■ What to produce:
Look through the listing and locate every line containing the word "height"; copy those lines.

■ Records for processing:
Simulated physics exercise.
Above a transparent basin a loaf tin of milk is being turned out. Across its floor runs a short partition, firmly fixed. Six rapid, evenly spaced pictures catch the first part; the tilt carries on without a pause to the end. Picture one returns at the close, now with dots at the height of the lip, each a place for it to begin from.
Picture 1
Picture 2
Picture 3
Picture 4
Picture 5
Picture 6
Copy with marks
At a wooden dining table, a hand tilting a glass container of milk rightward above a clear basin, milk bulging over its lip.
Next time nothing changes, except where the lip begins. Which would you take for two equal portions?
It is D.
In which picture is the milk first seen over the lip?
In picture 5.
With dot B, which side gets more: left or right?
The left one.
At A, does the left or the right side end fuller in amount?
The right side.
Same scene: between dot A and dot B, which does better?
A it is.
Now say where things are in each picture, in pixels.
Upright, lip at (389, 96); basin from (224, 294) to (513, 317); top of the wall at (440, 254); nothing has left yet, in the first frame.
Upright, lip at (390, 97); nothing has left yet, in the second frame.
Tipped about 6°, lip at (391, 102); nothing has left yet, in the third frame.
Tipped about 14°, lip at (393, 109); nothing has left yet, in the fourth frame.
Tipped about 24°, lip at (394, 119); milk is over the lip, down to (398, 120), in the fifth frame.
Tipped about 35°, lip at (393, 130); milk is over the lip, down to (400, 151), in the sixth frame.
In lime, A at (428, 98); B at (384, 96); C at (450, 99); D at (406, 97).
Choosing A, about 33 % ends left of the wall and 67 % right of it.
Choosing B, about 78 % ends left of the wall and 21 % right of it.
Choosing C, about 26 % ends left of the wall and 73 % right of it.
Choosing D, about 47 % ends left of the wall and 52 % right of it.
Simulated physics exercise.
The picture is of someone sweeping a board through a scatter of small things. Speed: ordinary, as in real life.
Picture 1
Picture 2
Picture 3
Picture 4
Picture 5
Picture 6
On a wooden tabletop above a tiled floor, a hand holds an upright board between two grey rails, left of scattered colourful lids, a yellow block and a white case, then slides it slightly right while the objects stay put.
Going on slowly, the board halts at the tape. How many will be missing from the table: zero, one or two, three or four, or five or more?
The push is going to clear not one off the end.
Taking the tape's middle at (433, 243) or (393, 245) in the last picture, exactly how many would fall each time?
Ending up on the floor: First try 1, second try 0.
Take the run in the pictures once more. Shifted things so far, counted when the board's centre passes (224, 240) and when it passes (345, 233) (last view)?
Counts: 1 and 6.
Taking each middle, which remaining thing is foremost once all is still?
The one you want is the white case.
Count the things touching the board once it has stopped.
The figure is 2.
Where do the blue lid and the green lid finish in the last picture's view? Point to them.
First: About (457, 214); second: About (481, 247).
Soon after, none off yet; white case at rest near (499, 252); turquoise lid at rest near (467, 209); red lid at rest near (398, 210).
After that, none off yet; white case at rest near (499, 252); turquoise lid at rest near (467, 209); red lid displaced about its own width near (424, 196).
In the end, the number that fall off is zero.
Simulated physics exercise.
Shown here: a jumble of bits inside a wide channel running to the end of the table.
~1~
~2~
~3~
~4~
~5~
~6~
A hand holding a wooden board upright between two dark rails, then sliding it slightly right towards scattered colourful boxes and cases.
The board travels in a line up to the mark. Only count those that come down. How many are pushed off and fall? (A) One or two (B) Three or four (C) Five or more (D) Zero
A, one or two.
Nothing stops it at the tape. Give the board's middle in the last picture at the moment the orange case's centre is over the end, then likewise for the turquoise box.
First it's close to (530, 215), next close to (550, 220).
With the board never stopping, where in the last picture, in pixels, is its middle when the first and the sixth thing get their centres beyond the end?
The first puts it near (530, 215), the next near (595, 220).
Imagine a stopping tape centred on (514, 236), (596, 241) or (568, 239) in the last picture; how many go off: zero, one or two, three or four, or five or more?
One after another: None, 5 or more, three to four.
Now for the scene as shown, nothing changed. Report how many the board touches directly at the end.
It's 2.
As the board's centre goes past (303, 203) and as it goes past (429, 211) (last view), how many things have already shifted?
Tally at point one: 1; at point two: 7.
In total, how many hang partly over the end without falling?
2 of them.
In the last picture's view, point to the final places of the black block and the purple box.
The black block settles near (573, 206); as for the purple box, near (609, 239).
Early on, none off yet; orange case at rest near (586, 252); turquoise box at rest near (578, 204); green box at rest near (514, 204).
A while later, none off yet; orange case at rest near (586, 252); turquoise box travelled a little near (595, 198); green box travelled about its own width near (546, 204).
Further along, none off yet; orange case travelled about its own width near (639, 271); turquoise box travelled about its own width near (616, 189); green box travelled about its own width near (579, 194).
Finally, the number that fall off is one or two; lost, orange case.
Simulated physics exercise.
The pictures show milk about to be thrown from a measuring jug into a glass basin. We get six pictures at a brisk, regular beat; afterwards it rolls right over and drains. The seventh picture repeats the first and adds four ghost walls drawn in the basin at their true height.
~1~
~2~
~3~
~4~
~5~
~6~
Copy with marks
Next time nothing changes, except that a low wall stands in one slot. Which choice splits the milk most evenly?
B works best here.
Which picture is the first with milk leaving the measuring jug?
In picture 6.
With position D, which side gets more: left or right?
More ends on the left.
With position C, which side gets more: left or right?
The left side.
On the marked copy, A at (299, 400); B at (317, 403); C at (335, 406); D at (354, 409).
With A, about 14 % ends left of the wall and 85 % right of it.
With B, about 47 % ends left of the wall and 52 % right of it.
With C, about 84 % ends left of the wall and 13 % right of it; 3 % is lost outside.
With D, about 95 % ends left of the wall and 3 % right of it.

■ Correct output:
Above a transparent basin a loaf tin of milk is being turned out. Across its floor runs a short partition, firmly fixed. Six rapid, evenly spaced pictures catch the first part; the tilt carries on without a pause to the end. Picture one returns at the close, now with dots at the height of the lip, each a place for it to begin from.
The pictures show milk about to be thrown from a measuring jug into a glass basin. We get six pictures at a brisk, regular beat; afterwards it rolls right over and drains. The seventh picture repeats the first and adds four ghost walls drawn in the basin at their true height.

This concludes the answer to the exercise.